- _Requirements_: Will you restate verbatim the lines running from the line with "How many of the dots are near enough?" to the end of the data, leaving out everything else?

## start Provided data

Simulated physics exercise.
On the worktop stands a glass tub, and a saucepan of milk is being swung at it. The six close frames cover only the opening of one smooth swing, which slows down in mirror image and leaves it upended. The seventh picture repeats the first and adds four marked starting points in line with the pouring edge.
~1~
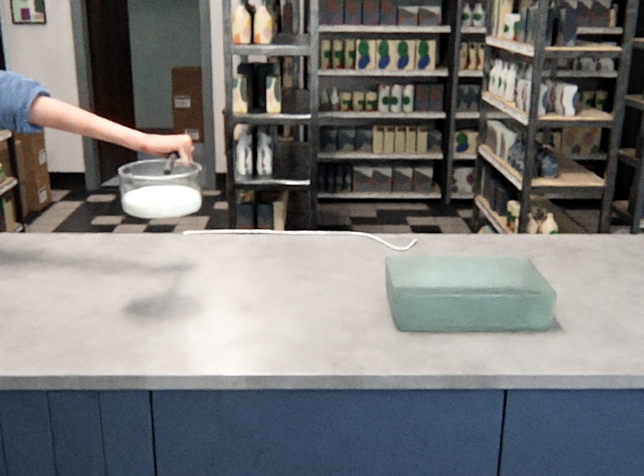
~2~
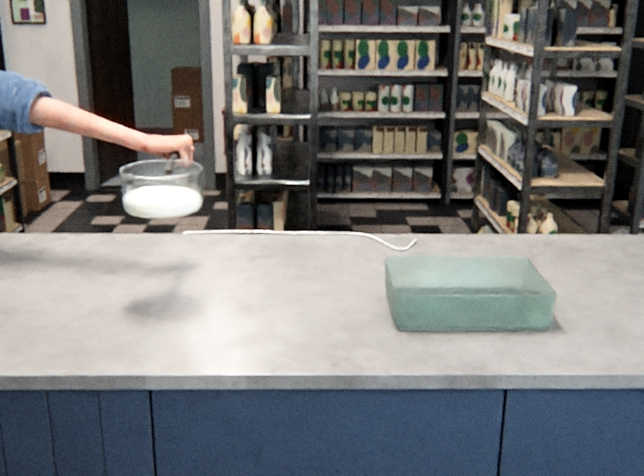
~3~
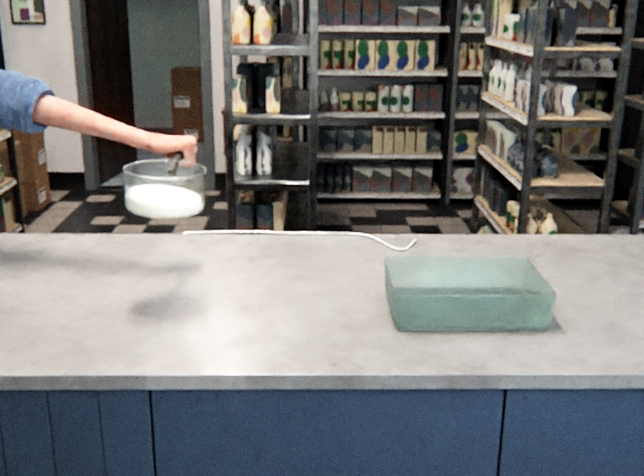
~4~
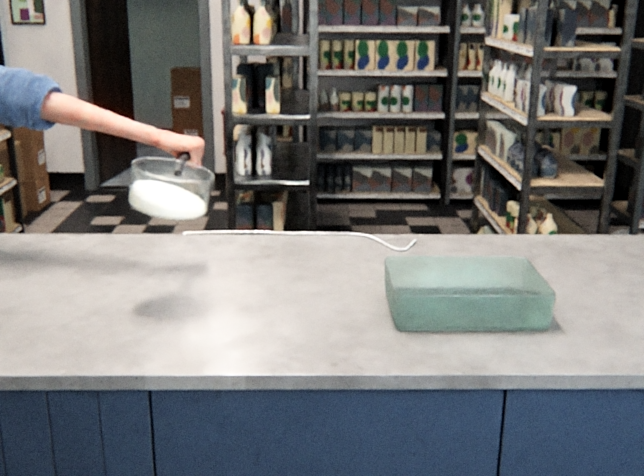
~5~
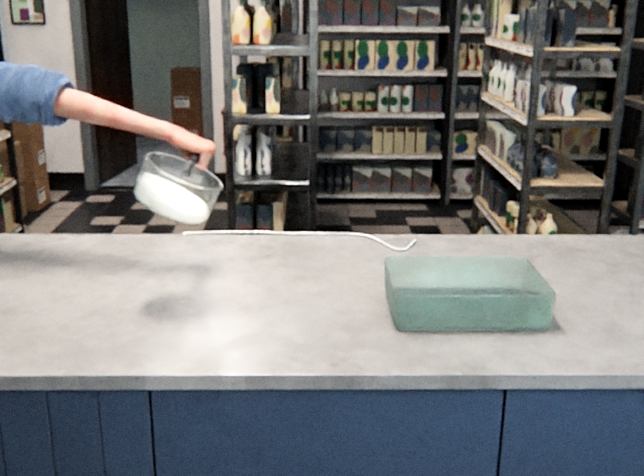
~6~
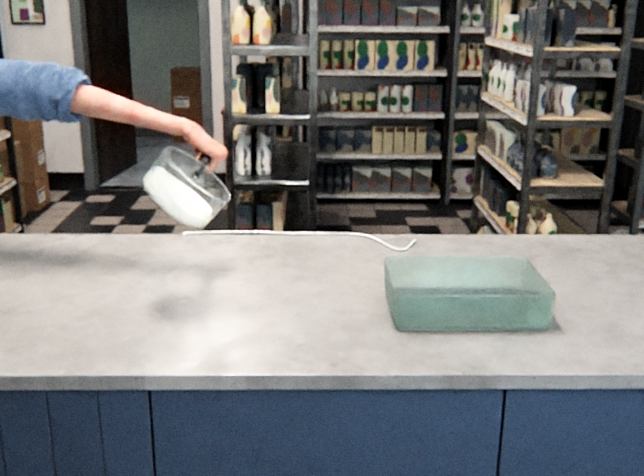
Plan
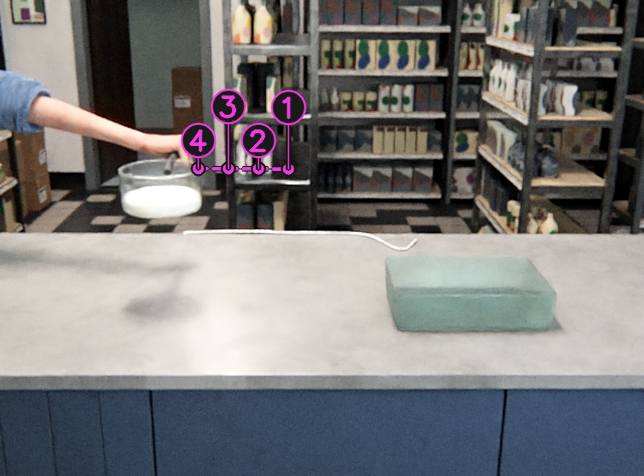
A hand holds a glass pan of milk still, then tilts it toward the right.
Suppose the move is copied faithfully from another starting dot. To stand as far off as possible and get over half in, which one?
Spot 2.
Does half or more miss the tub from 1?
No, not at all.
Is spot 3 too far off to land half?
Yes, it does.
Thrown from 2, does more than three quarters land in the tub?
No, less.
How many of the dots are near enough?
Two of the four.
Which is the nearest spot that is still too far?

## end Provided data

- _The output_:
How many of the dots are near enough?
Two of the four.
Which is the nearest spot that is still too far?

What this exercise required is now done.